═════ The data ═════

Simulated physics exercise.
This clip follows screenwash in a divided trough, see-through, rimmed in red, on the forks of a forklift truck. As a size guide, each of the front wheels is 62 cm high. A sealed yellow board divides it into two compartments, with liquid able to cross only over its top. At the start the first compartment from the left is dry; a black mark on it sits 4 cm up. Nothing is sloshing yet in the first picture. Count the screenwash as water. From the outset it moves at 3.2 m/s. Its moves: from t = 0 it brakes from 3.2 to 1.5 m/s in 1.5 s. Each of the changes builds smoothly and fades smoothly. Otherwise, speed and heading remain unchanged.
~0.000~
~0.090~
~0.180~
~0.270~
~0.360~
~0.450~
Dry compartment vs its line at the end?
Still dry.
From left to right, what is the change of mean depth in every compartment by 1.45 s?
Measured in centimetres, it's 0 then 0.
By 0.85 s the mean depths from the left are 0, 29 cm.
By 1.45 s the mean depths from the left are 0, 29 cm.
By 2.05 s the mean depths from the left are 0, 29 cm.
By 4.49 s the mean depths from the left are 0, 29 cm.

═════
═════ The data ═════

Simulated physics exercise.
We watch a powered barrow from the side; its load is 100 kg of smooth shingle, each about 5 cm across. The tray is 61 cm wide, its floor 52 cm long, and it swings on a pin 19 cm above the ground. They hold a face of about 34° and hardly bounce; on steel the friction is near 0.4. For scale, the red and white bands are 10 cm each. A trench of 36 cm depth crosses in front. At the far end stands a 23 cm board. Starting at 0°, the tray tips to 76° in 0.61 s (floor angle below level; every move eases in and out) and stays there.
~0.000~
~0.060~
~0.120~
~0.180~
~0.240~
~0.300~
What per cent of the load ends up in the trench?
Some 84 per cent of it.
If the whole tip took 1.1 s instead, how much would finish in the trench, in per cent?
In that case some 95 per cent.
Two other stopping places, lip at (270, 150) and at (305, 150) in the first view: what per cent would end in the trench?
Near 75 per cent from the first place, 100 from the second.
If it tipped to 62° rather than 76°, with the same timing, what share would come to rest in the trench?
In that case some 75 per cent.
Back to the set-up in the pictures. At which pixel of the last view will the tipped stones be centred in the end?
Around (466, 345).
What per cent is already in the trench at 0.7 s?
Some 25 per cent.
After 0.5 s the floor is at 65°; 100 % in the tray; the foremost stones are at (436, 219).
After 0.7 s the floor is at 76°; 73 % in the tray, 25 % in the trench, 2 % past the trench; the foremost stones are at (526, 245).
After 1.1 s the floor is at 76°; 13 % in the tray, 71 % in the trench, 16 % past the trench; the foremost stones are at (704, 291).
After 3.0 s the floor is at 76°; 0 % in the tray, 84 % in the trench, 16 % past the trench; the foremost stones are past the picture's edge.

═════
═════ The data ═════

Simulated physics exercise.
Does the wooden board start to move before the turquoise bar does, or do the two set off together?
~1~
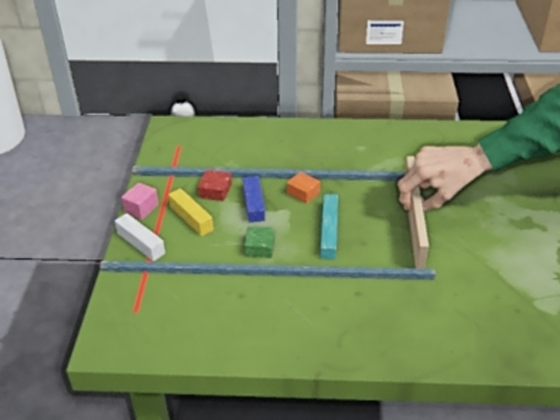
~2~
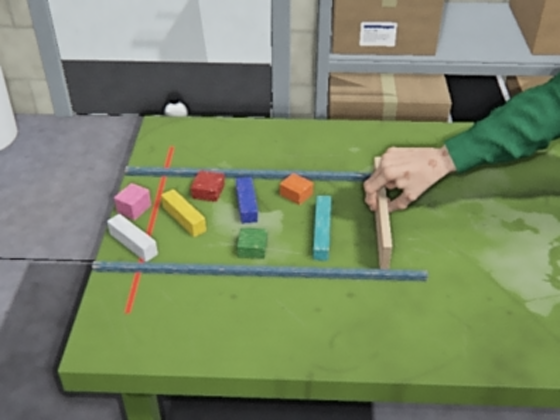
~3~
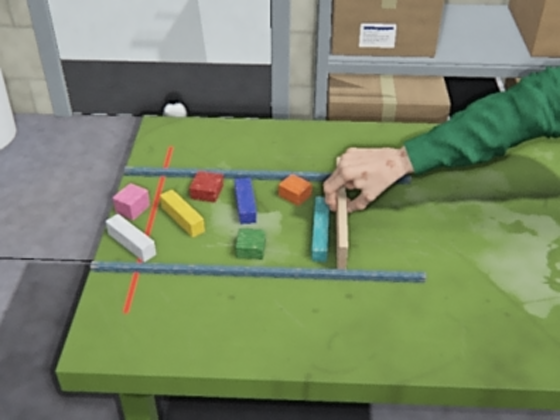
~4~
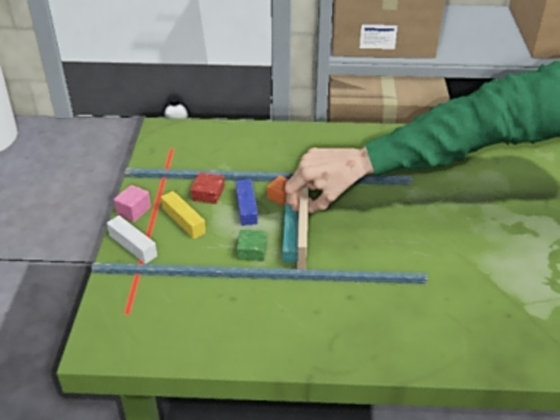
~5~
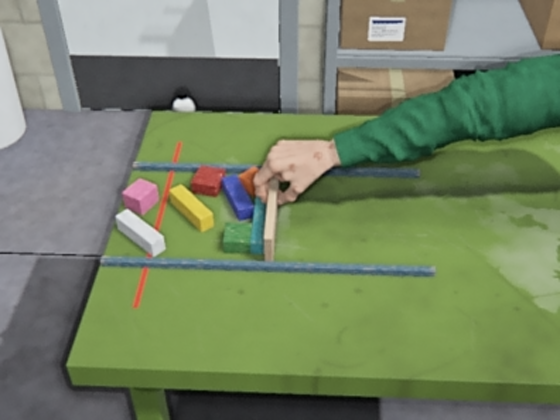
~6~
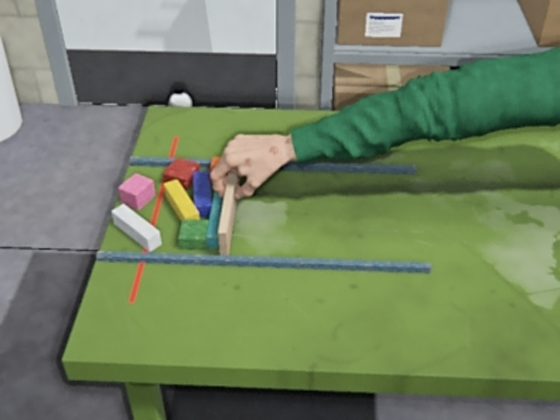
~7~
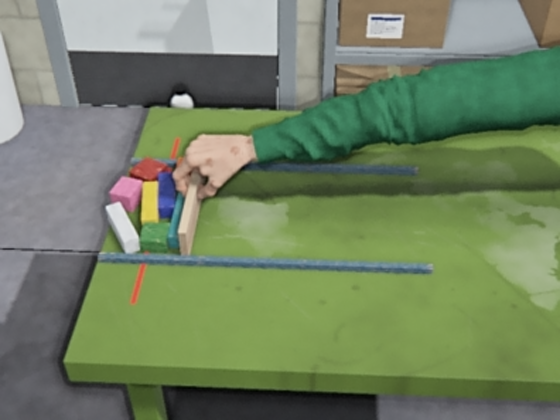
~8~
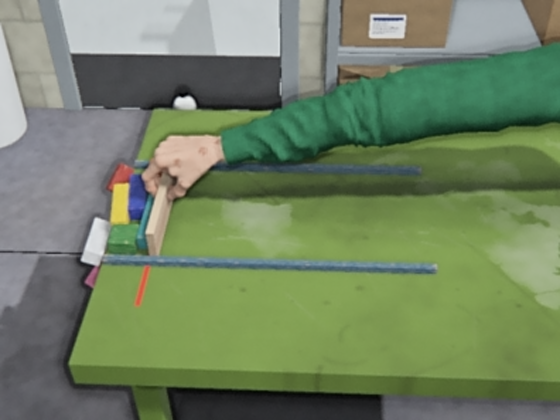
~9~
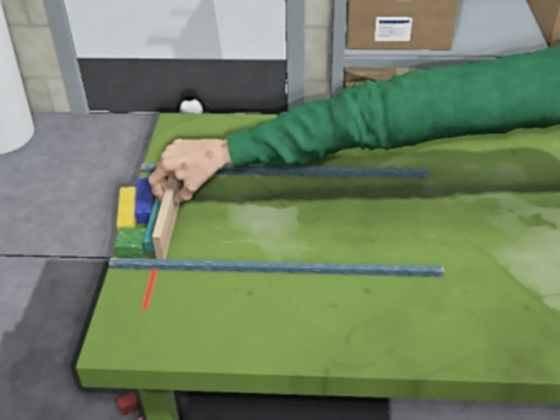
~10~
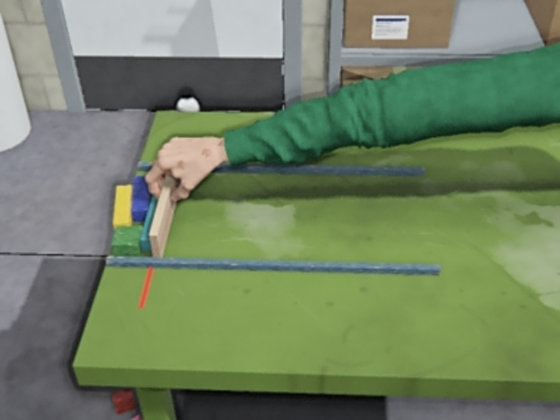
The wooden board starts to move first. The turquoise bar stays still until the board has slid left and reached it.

═════

__Task to carry out__. Pull out each line of the records holding the string "front".

__Solution to the exercise__.
This clip follows screenwash in a divided trough, see-through, rimmed in red, on the forks of a forklift truck. As a size guide, each of the front wheels is 62 cm high. A sealed yellow board divides it into two compartments, with liquid able to cross only over its top. At the start the first compartment from the left is dry; a black mark on it sits 4 cm up. Nothing is sloshing yet in the first picture. Count the screenwash as water. From the outset it moves at 3.2 m/s. Its moves: from t = 0 it brakes from 3.2 to 1.5 m/s in 1.5 s. Each of the changes builds smoothly and fades smoothly. Otherwise, speed and heading remain unchanged.
We watch a powered barrow from the side; its load is 100 kg of smooth shingle, each about 5 cm across. The tray is 61 cm wide, its floor 52 cm long, and it swings on a pin 19 cm above the ground. They hold a face of about 34° and hardly bounce; on steel the friction is near 0.4. For scale, the red and white bands are 10 cm each. A trench of 36 cm depth crosses in front. At the far end stands a 23 cm board. Starting at 0°, the tray tips to 76° in 0.61 s (floor angle below level; every move eases in and out) and stays there.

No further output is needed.